→ GIVEN REQUEST: Word for word, give the material below again, minus any images.

→ MATERIAL:
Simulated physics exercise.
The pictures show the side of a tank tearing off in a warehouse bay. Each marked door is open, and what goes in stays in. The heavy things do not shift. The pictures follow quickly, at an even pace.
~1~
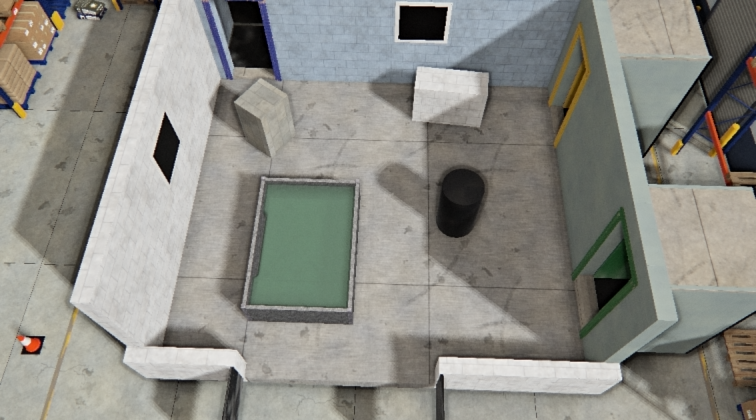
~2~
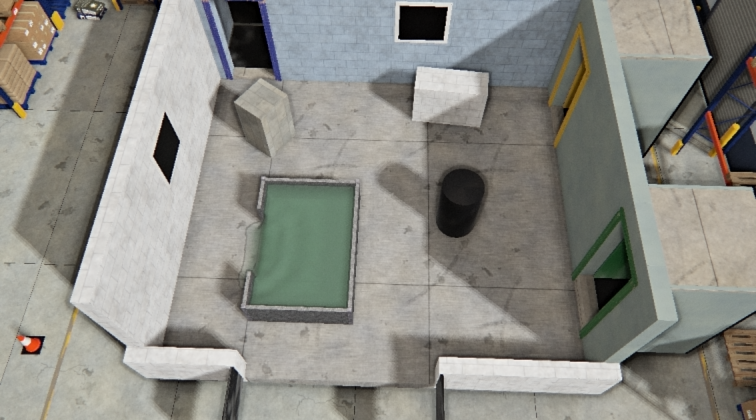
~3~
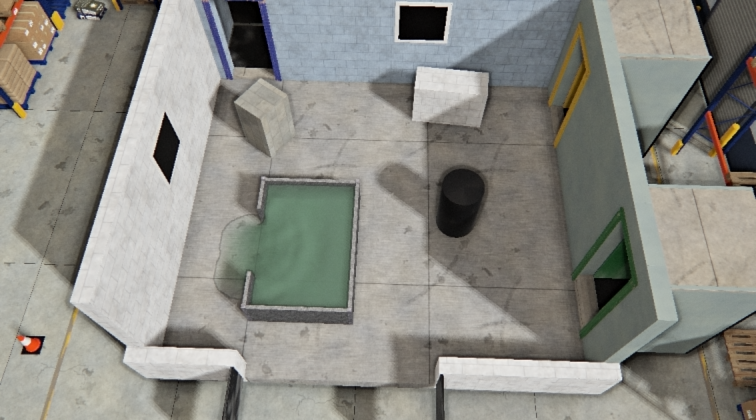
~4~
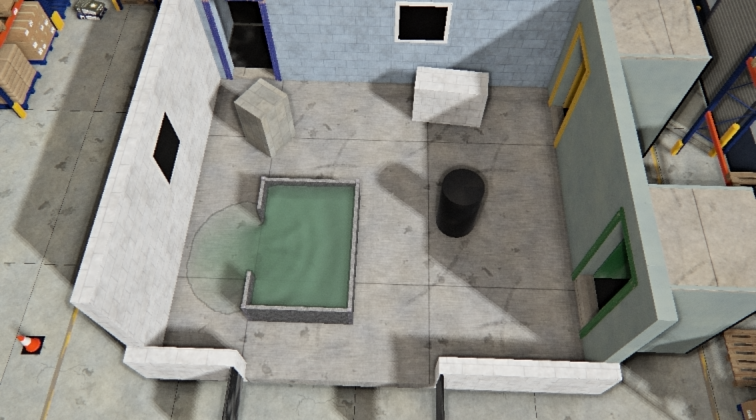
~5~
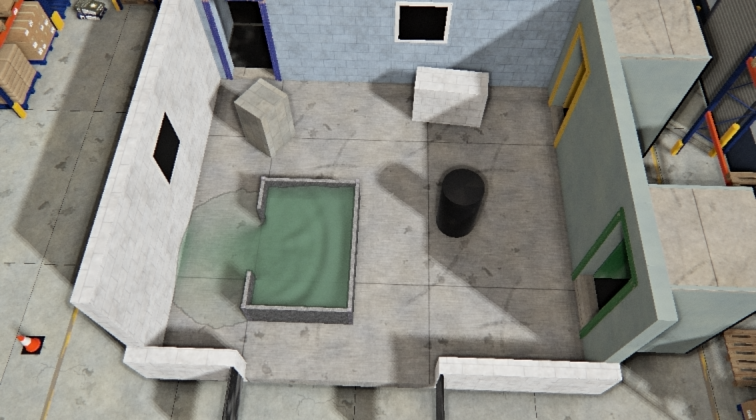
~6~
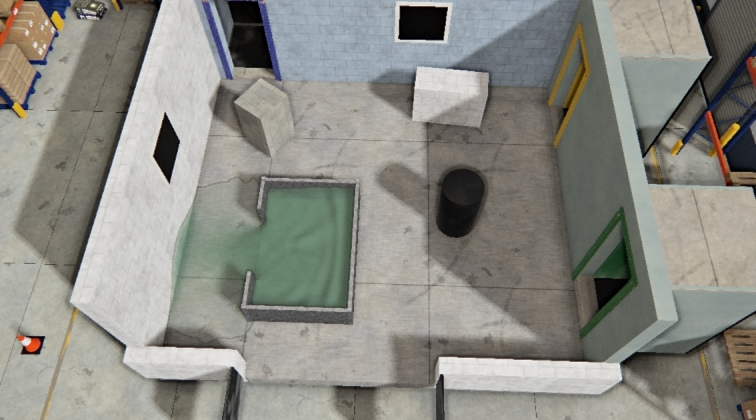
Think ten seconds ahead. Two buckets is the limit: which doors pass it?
In the end: The blue door floods; the green door holds within the limit; the yellow door holds within the limit.
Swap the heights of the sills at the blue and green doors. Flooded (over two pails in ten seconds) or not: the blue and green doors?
One by one: The blue door holds; the green door lets less in.
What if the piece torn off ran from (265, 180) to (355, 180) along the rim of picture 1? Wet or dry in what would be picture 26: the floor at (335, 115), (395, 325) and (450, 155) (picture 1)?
One after the other: Covered, dry, flooded.
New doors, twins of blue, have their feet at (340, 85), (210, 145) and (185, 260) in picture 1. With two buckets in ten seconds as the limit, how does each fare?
In that order: Takes less, takes less, passes that mark.
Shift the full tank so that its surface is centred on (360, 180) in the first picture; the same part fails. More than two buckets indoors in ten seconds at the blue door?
The blue one floods.
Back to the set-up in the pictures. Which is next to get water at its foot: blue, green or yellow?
That is the blue one.
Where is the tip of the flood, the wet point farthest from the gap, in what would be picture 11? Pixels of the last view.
I would point to (208, 139).
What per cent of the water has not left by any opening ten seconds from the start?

→ FINAL RESULT:
Simulated physics exercise.
The pictures show the side of a tank tearing off in a warehouse bay. Each marked door is open, and what goes in stays in. The heavy things do not shift. The pictures follow quickly, at an even pace.
~1~
~2~
~3~
~4~
~5~
~6~
Think ten seconds ahead. Two buckets is the limit: which doors pass it?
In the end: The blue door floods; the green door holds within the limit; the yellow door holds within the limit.
Swap the heights of the sills at the blue and green doors. Flooded (over two pails in ten seconds) or not: the blue and green doors?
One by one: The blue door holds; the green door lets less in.
What if the piece torn off ran from (265, 180) to (355, 180) along the rim of picture 1? Wet or dry in what would be picture 26: the floor at (335, 115), (395, 325) and (450, 155) (picture 1)?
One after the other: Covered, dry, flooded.
New doors, twins of blue, have their feet at (340, 85), (210, 145) and (185, 260) in picture 1. With two buckets in ten seconds as the limit, how does each fare?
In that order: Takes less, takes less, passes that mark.
Shift the full tank so that its surface is centred on (360, 180) in the first picture; the same part fails. More than two buckets indoors in ten seconds at the blue door?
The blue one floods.
Back to the set-up in the pictures. Which is next to get water at its foot: blue, green or yellow?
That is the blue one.
Where is the tip of the flood, the wet point farthest from the gap, in what would be picture 11? Pixels of the last view.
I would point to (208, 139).
What per cent of the water has not left by any opening ten seconds from the start?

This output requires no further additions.